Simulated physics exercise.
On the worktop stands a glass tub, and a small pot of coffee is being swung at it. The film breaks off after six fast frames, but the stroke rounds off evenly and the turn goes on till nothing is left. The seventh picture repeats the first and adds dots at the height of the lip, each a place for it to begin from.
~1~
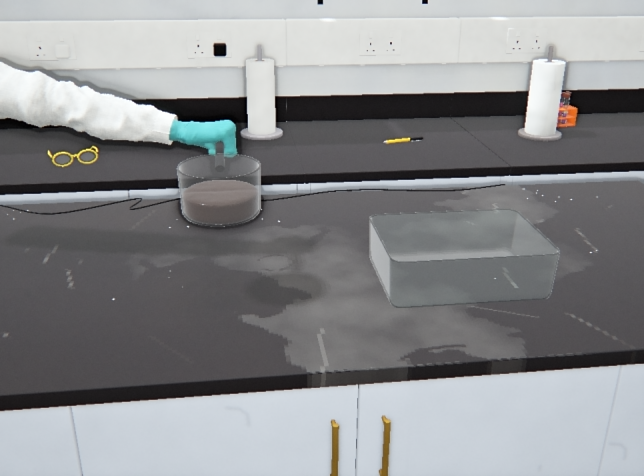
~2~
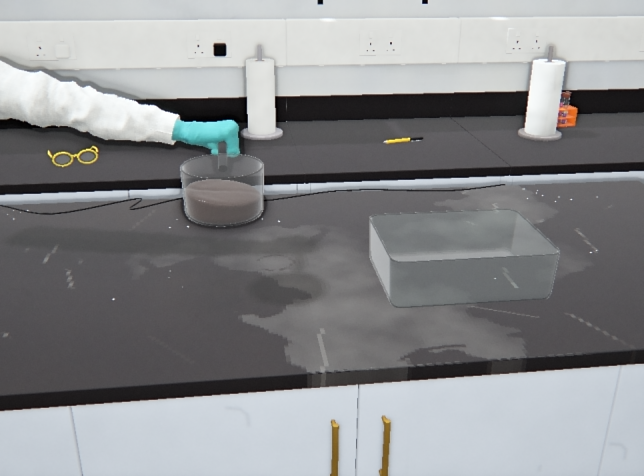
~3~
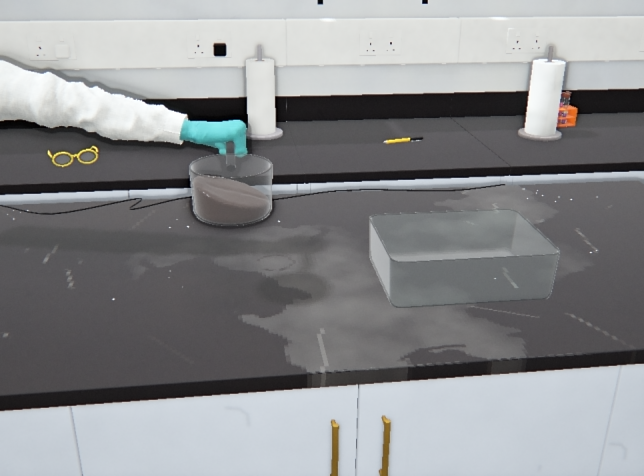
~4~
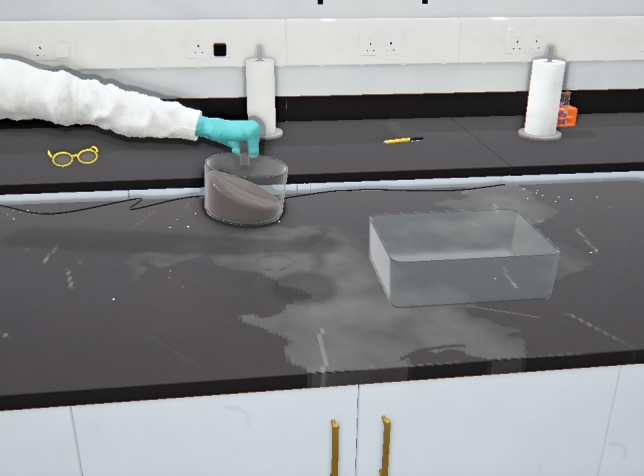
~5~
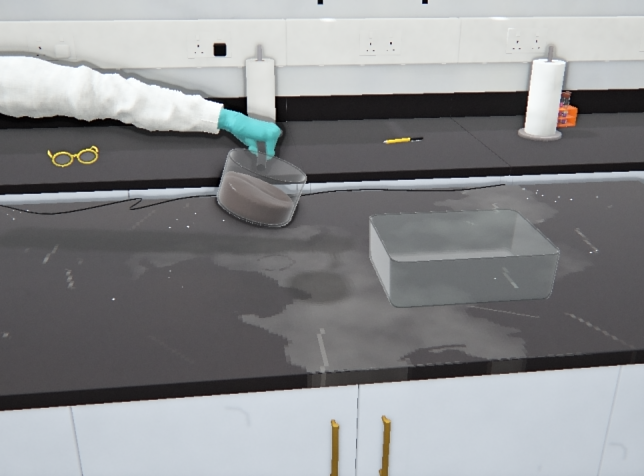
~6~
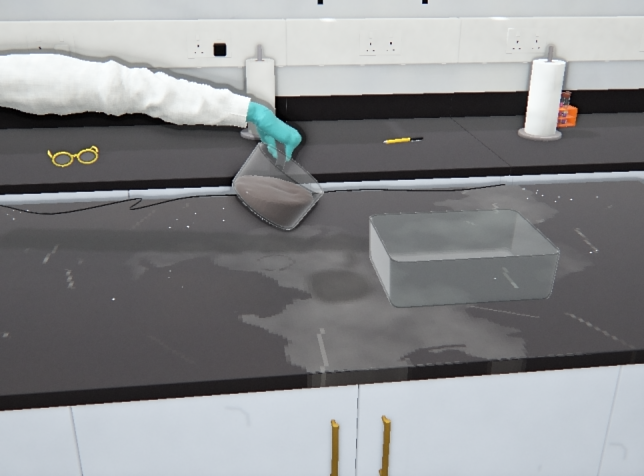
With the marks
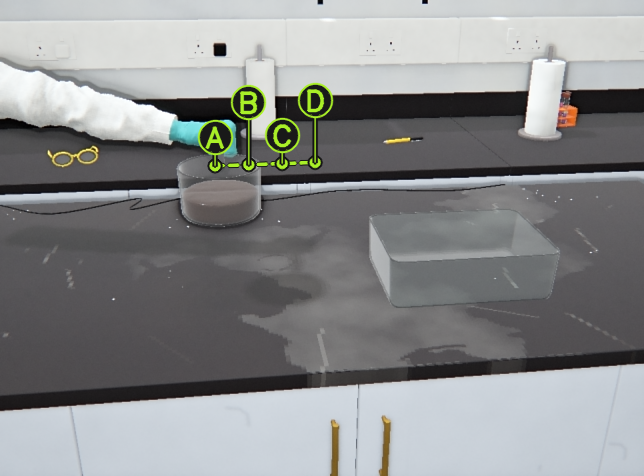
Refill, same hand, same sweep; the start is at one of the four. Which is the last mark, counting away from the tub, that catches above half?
Dot C.
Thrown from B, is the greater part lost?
Yes, that goes wrong.
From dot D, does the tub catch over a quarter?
Yes.
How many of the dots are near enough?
Two of them.
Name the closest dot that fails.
B.
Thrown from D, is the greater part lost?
No.
On the marked copy, A at (215, 165); B at (248, 164); C at (282, 163); D at (315, 162).
Choosing A, about 0 % lands in the tub, 99 % falls short.
Choosing B, about 22 % lands in the tub, 75 % falls short and 3 % goes beside or beyond.
Choosing C, about 69 % lands in the tub, 24 % falls short and 7 % goes beside or beyond.
Choosing D, about 86 % lands in the tub, 2 % falls short and 12 % goes beside or beyond.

§ **Given problem**
The copy should begin at the line containing "On the worktop" and end at the last line of the data above; please restate those lines word for word without the pictures.

§ **Response to this exercise**
On the worktop stands a glass tub, and a small pot of coffee is being swung at it. The film breaks off after six fast frames, but the stroke rounds off evenly and the turn goes on till nothing is left. The seventh picture repeats the first and adds dots at the height of the lip, each a place for it to begin from.
~1~
~2~
~3~
~4~
~5~
~6~
With the marks
Refill, same hand, same sweep; the start is at one of the four. Which is the last mark, counting away from the tub, that catches above half?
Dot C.
Thrown from B, is the greater part lost?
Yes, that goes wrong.
From dot D, does the tub catch over a quarter?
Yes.
How many of the dots are near enough?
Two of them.
Name the closest dot that fails.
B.
Thrown from D, is the greater part lost?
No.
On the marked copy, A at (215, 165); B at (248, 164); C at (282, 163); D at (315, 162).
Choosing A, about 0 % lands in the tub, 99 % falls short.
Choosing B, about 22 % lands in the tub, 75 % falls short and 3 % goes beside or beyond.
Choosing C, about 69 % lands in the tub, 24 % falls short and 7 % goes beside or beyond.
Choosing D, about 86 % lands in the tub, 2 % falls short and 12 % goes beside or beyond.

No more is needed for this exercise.